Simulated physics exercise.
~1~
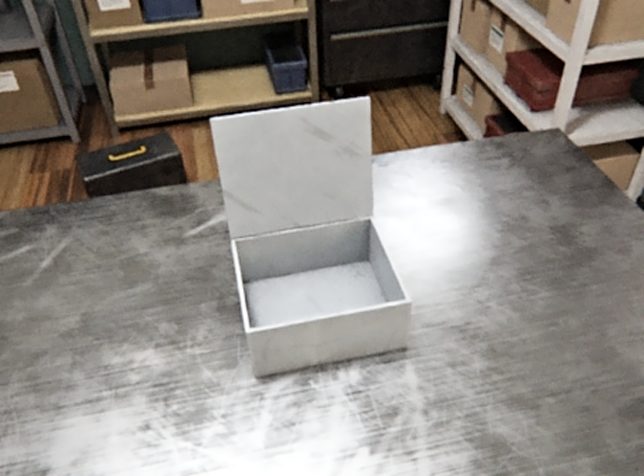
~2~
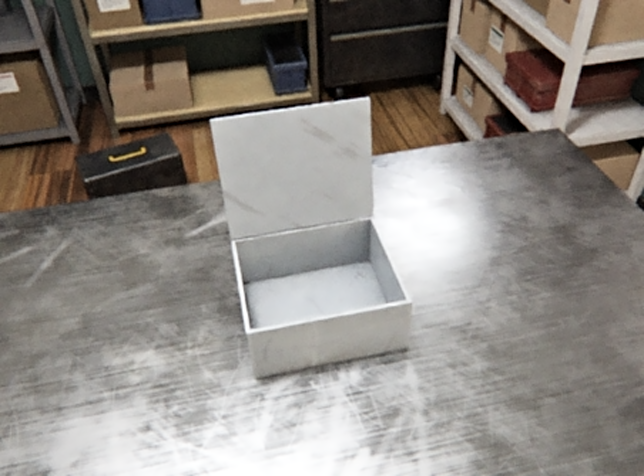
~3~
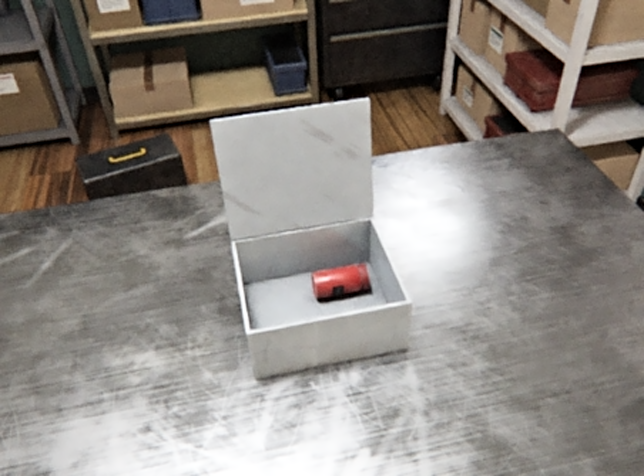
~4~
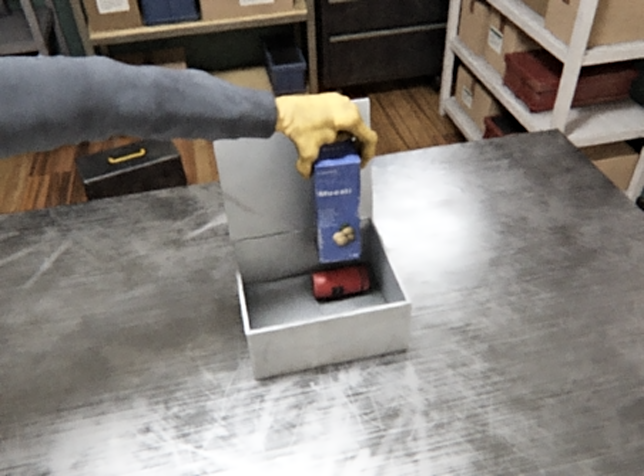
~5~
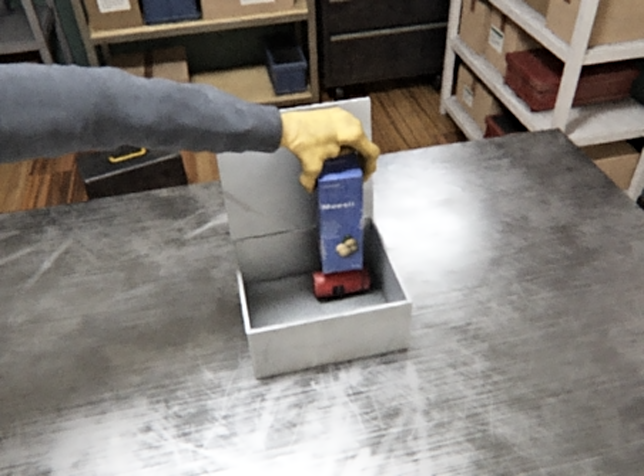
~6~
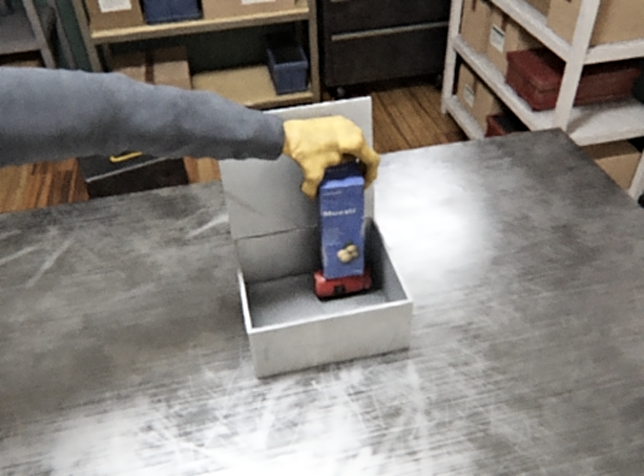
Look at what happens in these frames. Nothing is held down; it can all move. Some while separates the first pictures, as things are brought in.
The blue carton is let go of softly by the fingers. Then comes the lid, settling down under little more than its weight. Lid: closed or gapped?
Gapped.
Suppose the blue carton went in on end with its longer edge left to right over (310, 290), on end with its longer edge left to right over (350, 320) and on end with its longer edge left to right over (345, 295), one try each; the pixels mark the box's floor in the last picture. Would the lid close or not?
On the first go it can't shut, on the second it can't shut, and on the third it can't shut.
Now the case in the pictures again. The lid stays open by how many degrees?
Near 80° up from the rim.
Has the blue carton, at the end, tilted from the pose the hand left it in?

▶ **WHAT IS REQUIRED**: The data should be printed again unchanged; leave its pictures out.

▶ **WRITTEN ANSWER**:
Simulated physics exercise.
~1~
~2~
~3~
~4~
~5~
~6~
Look at what happens in these frames. Nothing is held down; it can all move. Some while separates the first pictures, as things are brought in.
The blue carton is let go of softly by the fingers. Then comes the lid, settling down under little more than its weight. Lid: closed or gapped?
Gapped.
Suppose the blue carton went in on end with its longer edge left to right over (310, 290), on end with its longer edge left to right over (350, 320) and on end with its longer edge left to right over (345, 295), one try each; the pixels mark the box's floor in the last picture. Would the lid close or not?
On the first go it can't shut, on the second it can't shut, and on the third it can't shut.
Now the case in the pictures again. The lid stays open by how many degrees?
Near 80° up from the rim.
Has the blue carton, at the end, tilted from the pose the hand left it in?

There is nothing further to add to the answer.